» **Task description**
Pull out every line below that contains the word "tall".

» **Extracted entries**
•••••

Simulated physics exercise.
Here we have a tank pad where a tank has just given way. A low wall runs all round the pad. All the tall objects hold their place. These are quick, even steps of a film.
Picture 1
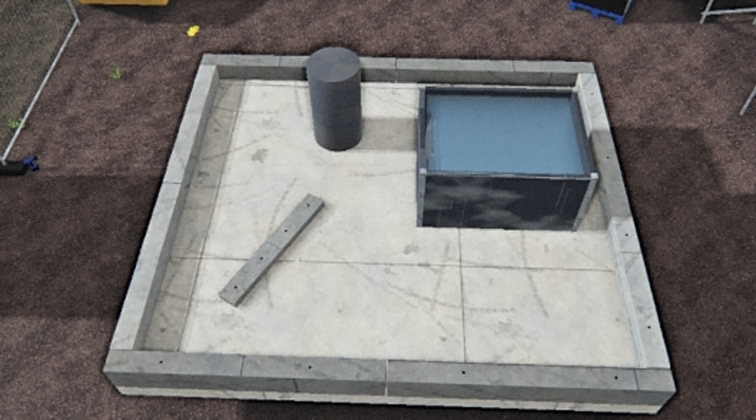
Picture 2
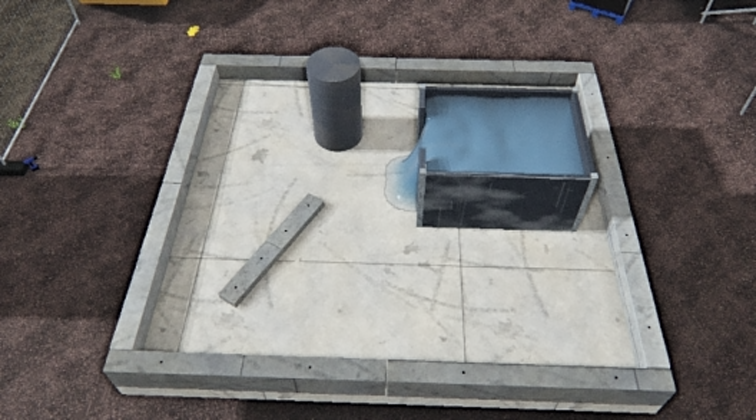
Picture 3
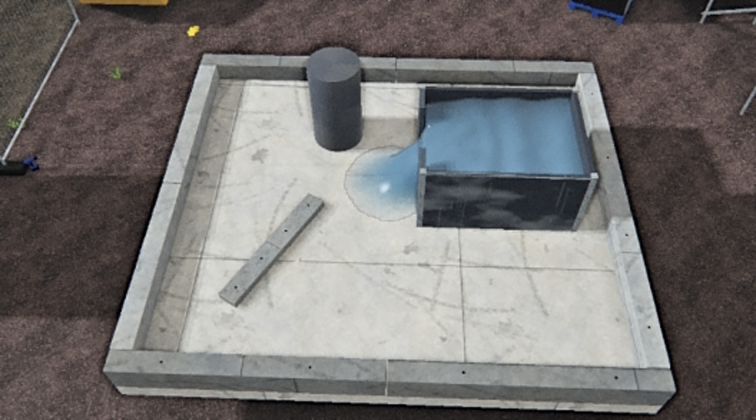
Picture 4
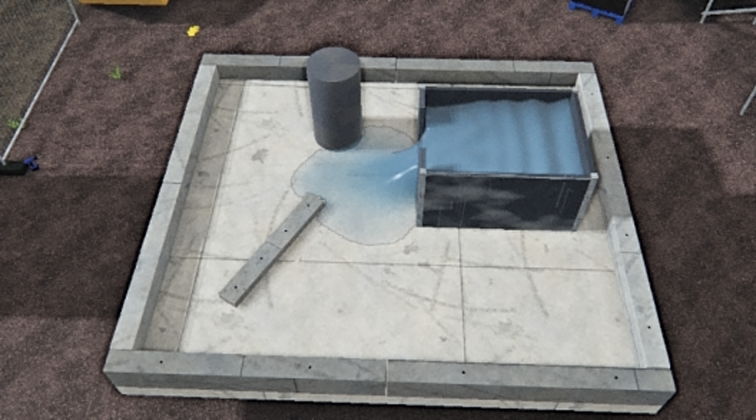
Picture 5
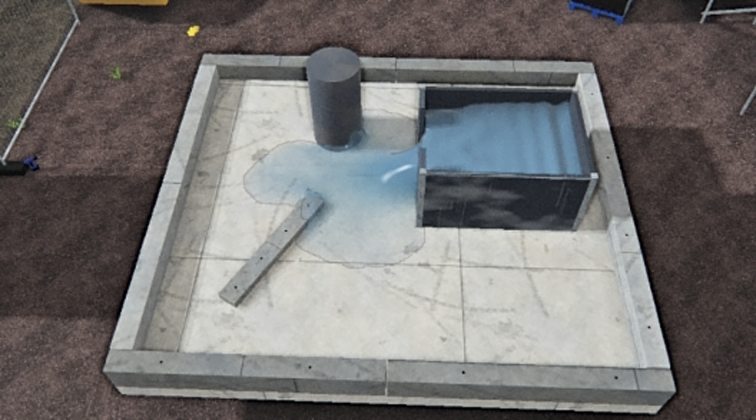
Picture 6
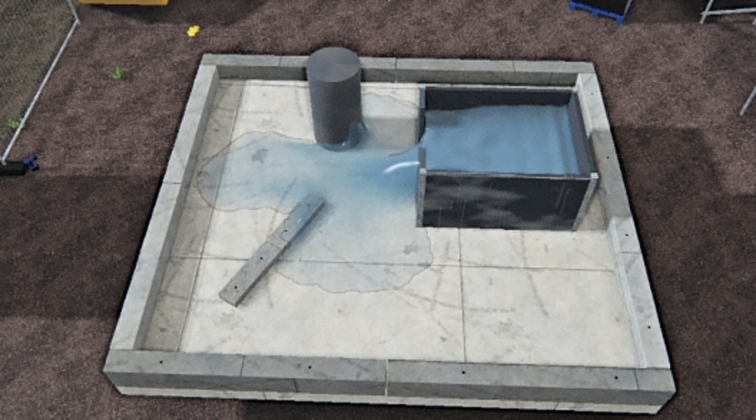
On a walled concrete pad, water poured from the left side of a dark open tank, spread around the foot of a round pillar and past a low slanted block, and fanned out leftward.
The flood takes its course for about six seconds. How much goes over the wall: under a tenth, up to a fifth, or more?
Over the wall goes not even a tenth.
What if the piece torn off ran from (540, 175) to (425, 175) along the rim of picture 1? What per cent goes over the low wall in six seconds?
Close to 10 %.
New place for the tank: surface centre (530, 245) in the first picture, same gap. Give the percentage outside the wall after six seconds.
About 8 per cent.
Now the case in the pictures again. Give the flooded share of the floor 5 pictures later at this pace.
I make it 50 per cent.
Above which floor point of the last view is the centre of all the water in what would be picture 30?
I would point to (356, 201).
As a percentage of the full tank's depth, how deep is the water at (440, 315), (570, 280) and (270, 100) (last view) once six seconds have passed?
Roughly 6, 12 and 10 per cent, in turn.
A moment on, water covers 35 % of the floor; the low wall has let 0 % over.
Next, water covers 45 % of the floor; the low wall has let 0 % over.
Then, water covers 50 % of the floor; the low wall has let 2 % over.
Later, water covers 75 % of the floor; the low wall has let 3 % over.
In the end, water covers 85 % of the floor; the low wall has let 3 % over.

•••••

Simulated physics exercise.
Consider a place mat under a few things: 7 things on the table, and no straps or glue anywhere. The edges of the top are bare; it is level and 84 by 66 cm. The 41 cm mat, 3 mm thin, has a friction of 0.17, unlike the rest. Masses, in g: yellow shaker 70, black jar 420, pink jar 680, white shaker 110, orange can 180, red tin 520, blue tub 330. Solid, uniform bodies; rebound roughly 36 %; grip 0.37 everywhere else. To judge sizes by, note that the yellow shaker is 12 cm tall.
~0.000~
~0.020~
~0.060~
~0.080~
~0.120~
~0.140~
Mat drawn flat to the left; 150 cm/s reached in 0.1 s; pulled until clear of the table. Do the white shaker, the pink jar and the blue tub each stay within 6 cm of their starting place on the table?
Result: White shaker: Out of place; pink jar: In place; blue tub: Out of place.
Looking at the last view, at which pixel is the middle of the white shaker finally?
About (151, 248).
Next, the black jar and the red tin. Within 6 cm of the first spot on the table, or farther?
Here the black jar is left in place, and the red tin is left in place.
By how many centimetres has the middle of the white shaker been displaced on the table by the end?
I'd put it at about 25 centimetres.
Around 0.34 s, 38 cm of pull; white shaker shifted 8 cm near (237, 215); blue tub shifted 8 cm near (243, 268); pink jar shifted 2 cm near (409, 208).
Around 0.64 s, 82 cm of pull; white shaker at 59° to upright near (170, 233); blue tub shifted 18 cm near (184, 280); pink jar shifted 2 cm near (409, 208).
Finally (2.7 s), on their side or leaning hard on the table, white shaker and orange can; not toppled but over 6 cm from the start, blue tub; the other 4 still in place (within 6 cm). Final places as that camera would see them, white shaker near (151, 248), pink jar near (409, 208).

•••••

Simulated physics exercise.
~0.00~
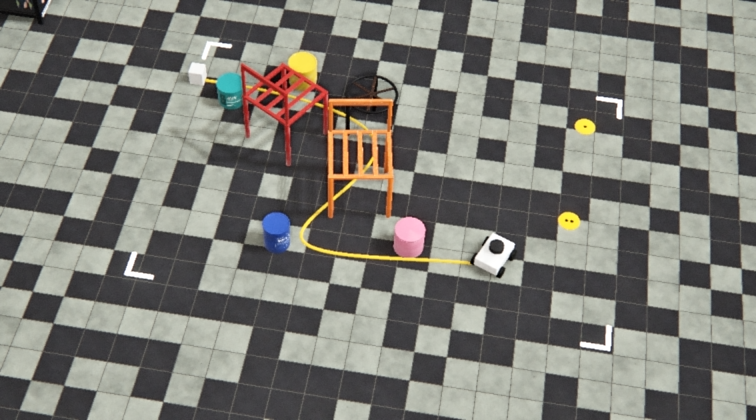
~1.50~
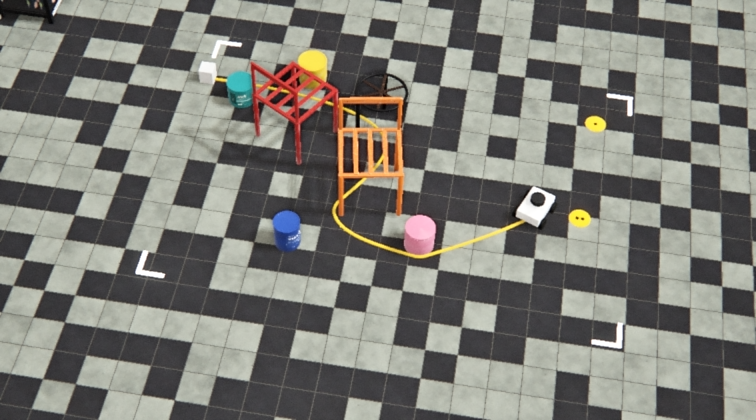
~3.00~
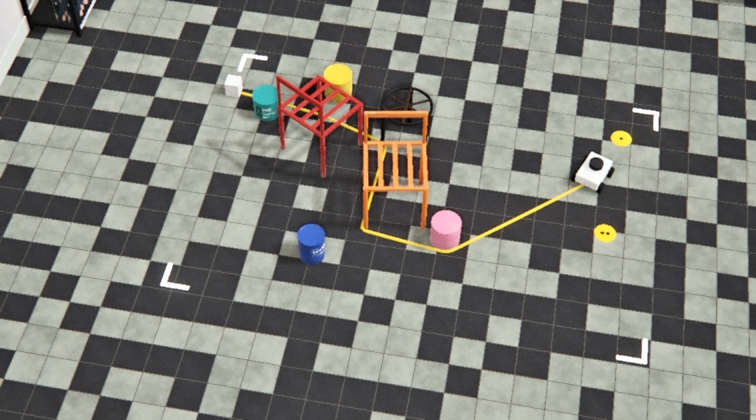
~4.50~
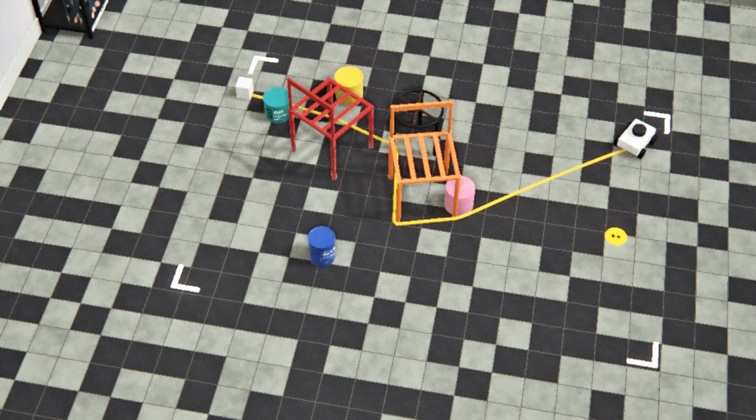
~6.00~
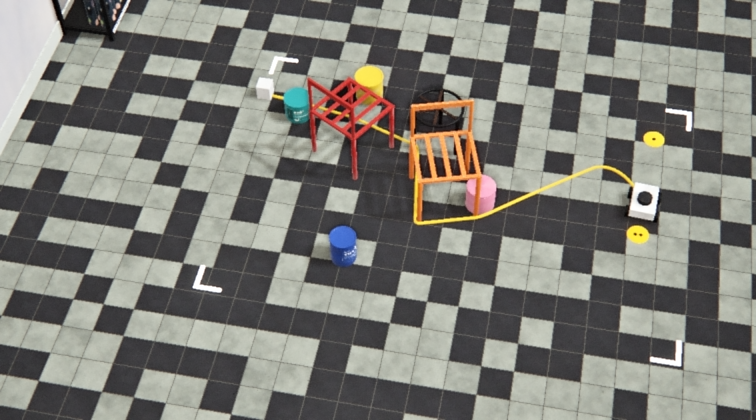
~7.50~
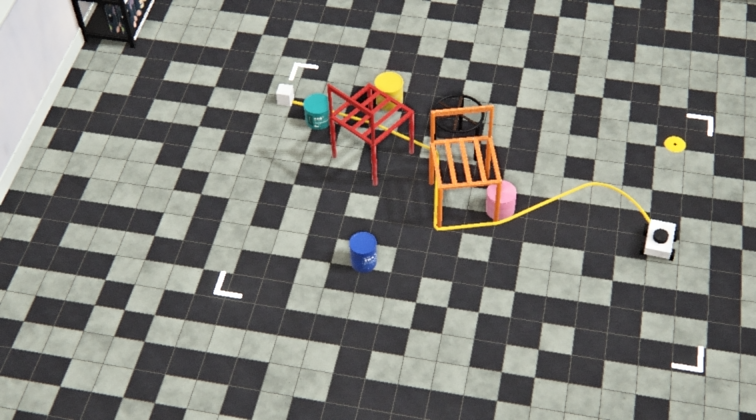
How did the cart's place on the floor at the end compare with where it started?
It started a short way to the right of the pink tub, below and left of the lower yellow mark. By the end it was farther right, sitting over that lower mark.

•••••

» **The solution**
Here we have a tank pad where a tank has just given way. A low wall runs all round the pad. All the tall objects hold their place. These are quick, even steps of a film.
Consider a place mat under a few things: 7 things on the table, and no straps or glue anywhere. The edges of the top are bare; it is level and 84 by 66 cm. The 41 cm mat, 3 mm thin, has a friction of 0.17, unlike the rest. Masses, in g: yellow shaker 70, black jar 420, pink jar 680, white shaker 110, orange can 180, red tin 520, blue tub 330. Solid, uniform bodies; rebound roughly 36 %; grip 0.37 everywhere else. To judge sizes by, note that the yellow shaker is 12 cm tall.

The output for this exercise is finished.